> Requirement
Go through the data below and copy it exactly, skipping every picture.

## begin Source excerpt

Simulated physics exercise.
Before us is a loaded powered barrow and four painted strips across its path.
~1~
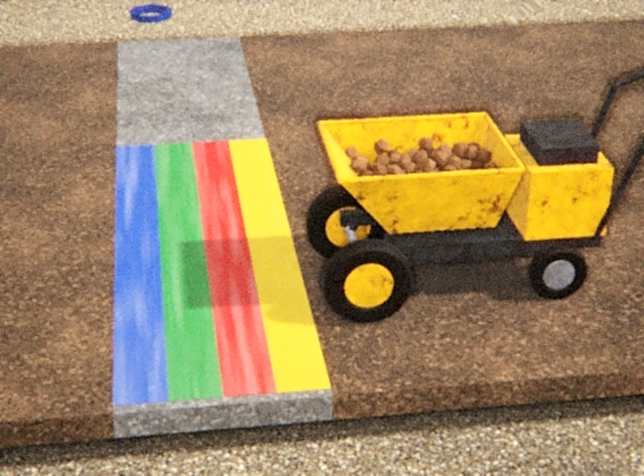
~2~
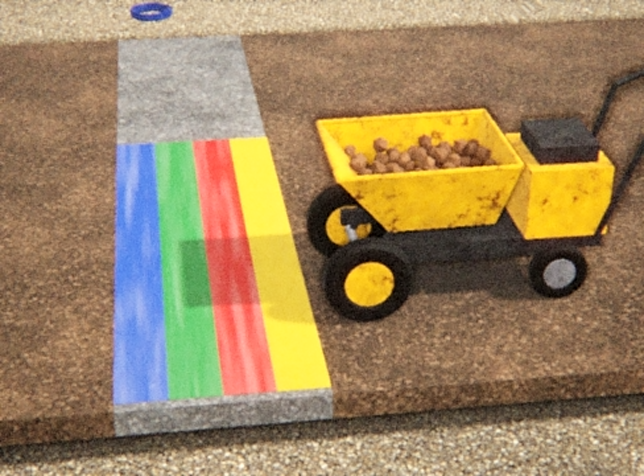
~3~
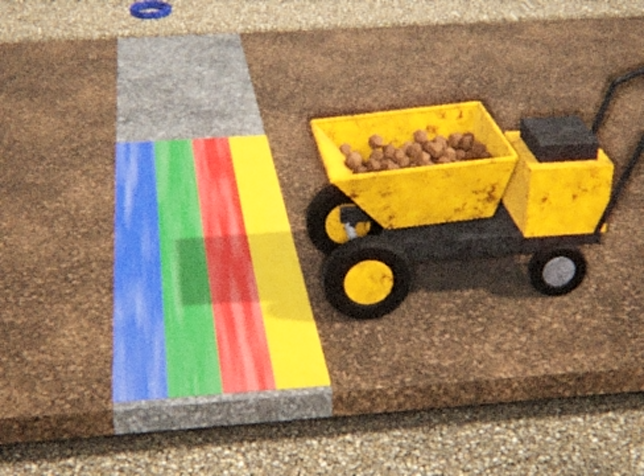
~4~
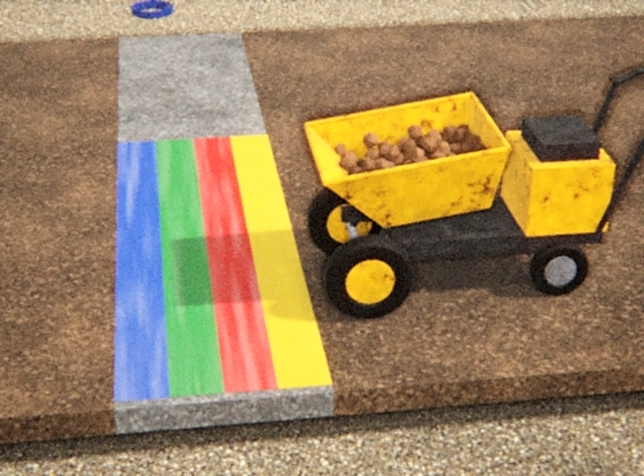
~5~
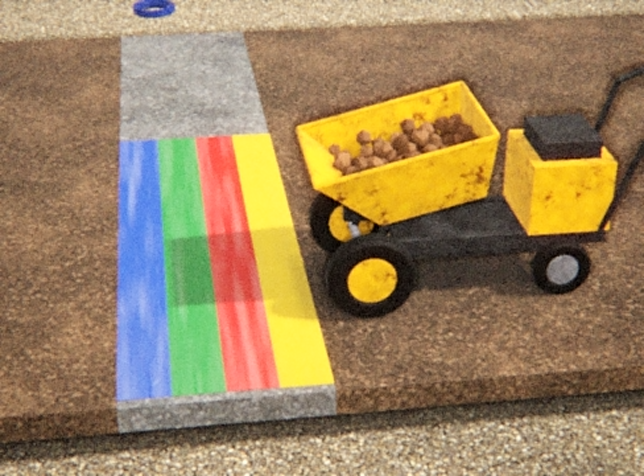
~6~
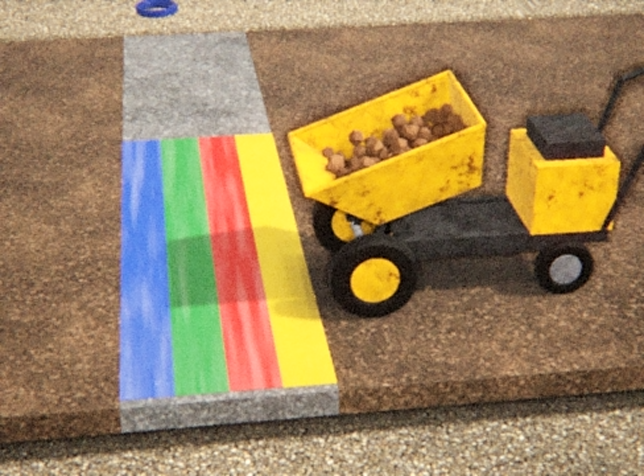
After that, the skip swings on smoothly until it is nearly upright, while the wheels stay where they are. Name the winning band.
The green band.
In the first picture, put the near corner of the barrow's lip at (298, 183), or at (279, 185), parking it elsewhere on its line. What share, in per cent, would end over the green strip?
Roughly 30 percent the first time, roughly 20 percent the second.
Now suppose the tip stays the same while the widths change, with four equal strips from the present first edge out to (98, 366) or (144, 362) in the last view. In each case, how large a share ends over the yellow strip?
Shares in order: Close to 0 %; close to 0 %.
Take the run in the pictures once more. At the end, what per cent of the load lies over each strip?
The yellow strip carries 0 per cent, the red strip 25 per cent, the green strip 40 per cent and the blue strip 20 per cent.
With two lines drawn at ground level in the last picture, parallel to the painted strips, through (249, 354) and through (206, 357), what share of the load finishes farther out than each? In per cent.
The first comes to 90 per cent, the second to 60 per cent.
Soon, skip tipped steeply; all in the skip.
A while on, skip tipped steeply; most in the skip; a small part over the red strip; a small part over the green strip; a stray few falling.
Towards the end, skip tipped right over; a stray few in the skip; about a quarter over the red strip; about a third over the green strip; about a quarter over the blue strip; a small part off the paint.
Finally, skip tipped right over; a stray few over the yellow strip; about a quarter over the red strip; about a third over the green strip; about a quarter over the blue strip; a small part off the paint.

## end Source excerpt

> Output for this exercise
Simulated physics exercise.
Before us is a loaded powered barrow and four painted strips across its path.
~1~
~2~
~3~
~4~
~5~
~6~
After that, the skip swings on smoothly until it is nearly upright, while the wheels stay where they are. Name the winning band.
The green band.
In the first picture, put the near corner of the barrow's lip at (298, 183), or at (279, 185), parking it elsewhere on its line. What share, in per cent, would end over the green strip?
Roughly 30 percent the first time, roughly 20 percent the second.
Now suppose the tip stays the same while the widths change, with four equal strips from the present first edge out to (98, 366) or (144, 362) in the last view. In each case, how large a share ends over the yellow strip?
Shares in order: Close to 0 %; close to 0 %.
Take the run in the pictures once more. At the end, what per cent of the load lies over each strip?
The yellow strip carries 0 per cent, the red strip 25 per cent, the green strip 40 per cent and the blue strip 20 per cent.
With two lines drawn at ground level in the last picture, parallel to the painted strips, through (249, 354) and through (206, 357), what share of the load finishes farther out than each? In per cent.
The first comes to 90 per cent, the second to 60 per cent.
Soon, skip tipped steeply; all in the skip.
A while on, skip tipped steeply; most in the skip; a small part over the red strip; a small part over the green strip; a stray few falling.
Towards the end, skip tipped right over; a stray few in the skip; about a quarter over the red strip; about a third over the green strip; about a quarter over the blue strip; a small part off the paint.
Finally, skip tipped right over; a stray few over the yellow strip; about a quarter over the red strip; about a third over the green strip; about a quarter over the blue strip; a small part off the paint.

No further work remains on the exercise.